YOUR GOAL >>
Copy out the whole listing exactly as written, leaving the pictures behind.

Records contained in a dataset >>

--- Begin ---

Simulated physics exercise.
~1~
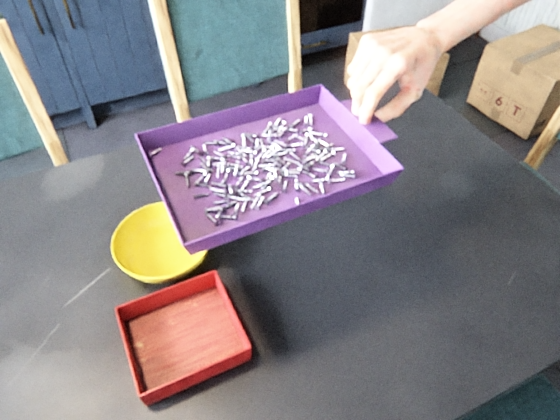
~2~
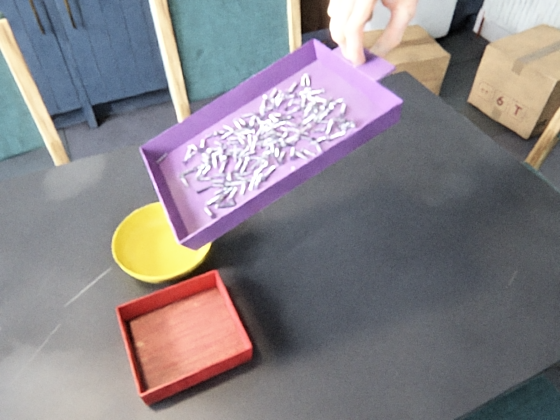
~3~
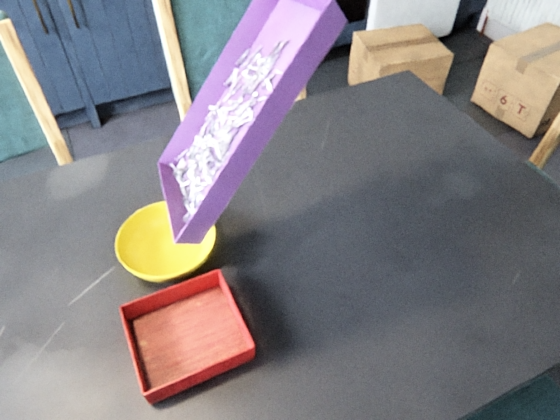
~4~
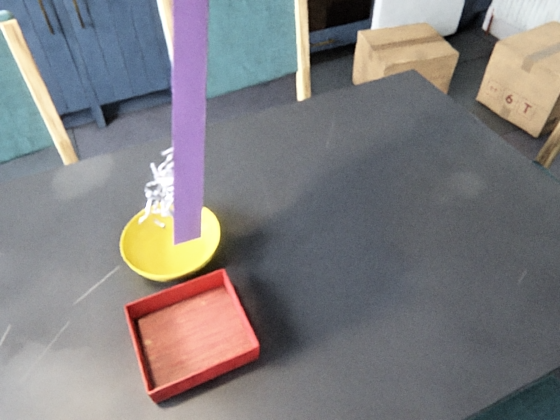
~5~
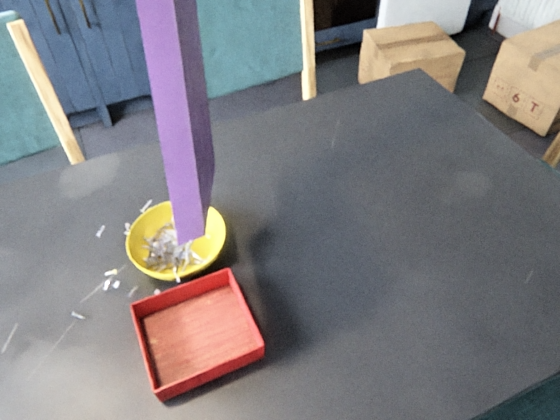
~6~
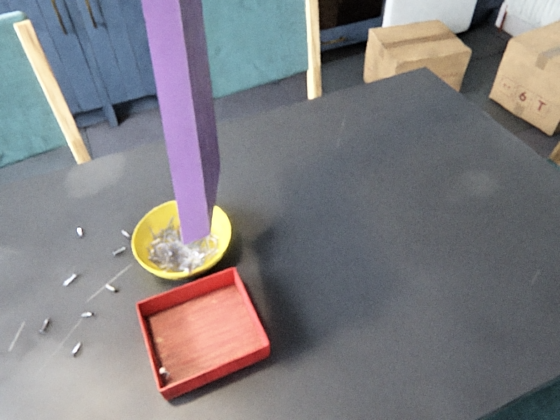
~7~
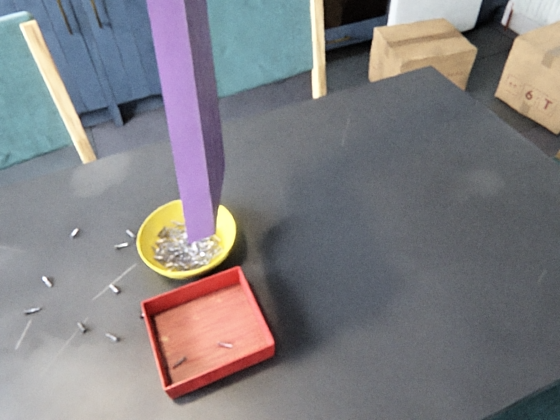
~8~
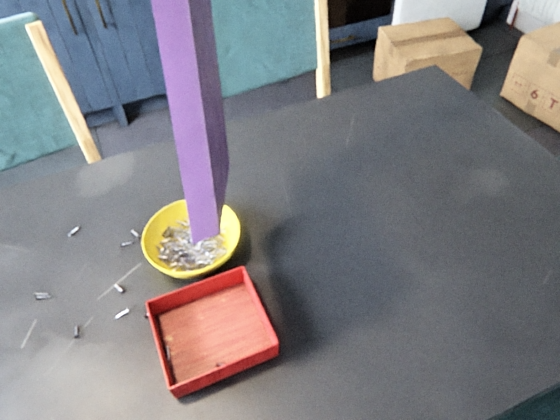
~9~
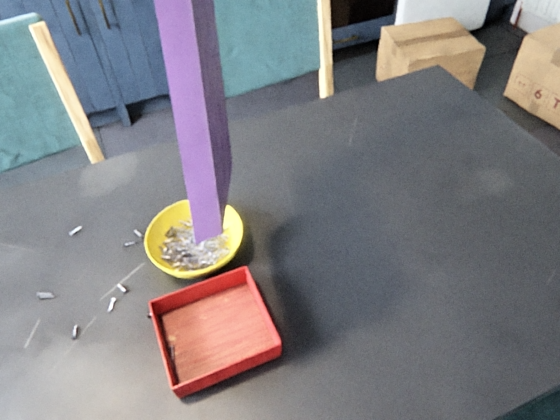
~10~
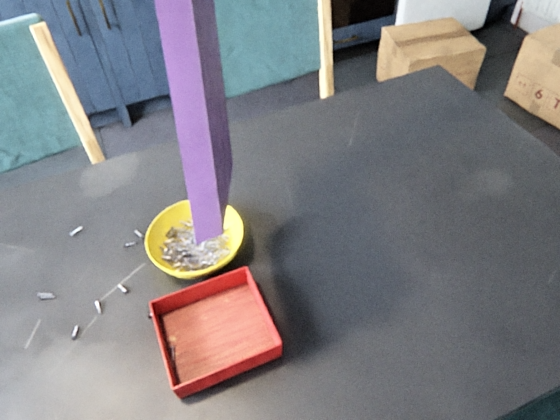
On a dark table, with chairs and cardboard boxes behind it, a hand holds a shallow purple tray scattered with small metal screws above a yellow bowl and a red tin. The hand raises the far end, and the screws slide toward the lower left corner as the tray steepens. As it nears upright, they spill in a cluster toward the yellow bowl. Most drop inside, while several bounce out onto the table to the left and a few reach the red tin. The tray stays upright over the bowl, now holding most of the screws, with a few strays lying still beside it.
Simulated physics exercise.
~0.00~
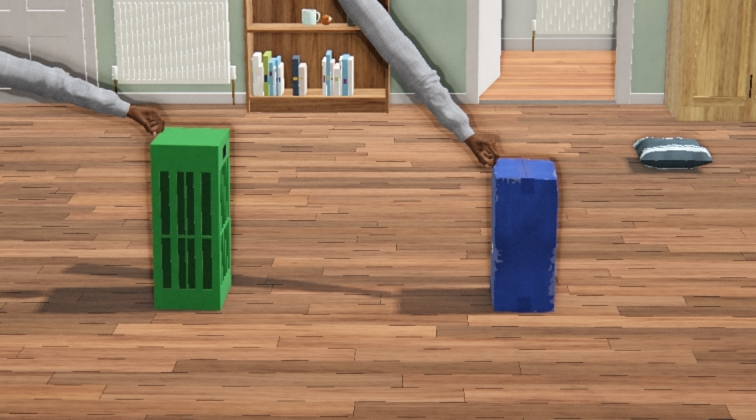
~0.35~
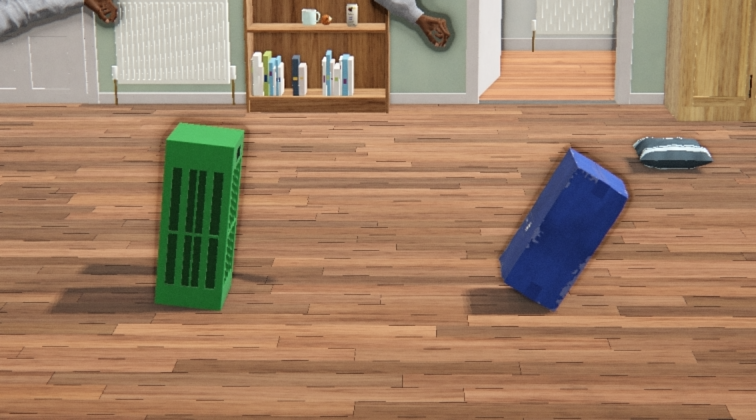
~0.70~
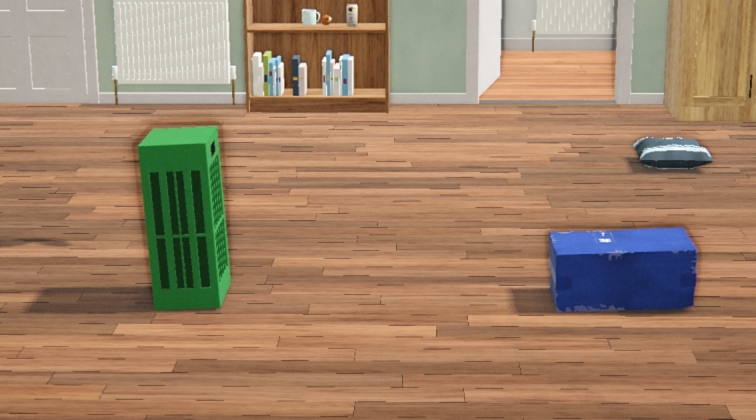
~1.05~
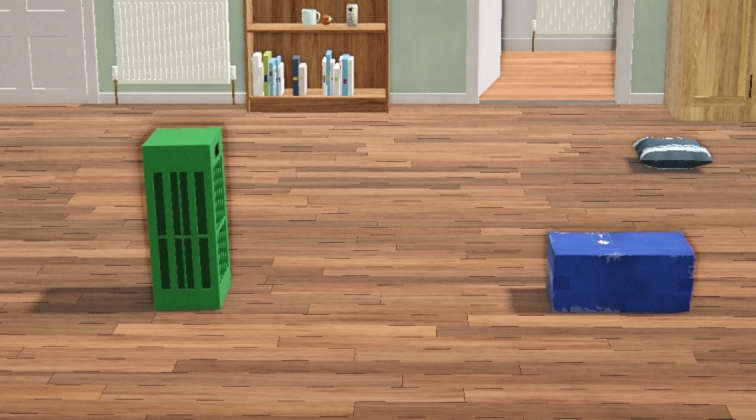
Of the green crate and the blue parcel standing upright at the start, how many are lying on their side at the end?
One of them is lying on its side at the end, the blue parcel. The green crate is still standing upright.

--- End ---

IN RESPONSE >>
Simulated physics exercise.
~1~
~2~
~3~
~4~
~5~
~6~
~7~
~8~
~9~
~10~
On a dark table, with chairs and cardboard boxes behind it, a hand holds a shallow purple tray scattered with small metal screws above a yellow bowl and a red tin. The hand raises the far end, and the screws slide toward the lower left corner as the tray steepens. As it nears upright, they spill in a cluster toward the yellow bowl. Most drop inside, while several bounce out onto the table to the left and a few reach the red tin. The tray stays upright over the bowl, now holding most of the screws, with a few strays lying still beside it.
Simulated physics exercise.
~0.00~
~0.35~
~0.70~
~1.05~
Of the green crate and the blue parcel standing upright at the start, how many are lying on their side at the end?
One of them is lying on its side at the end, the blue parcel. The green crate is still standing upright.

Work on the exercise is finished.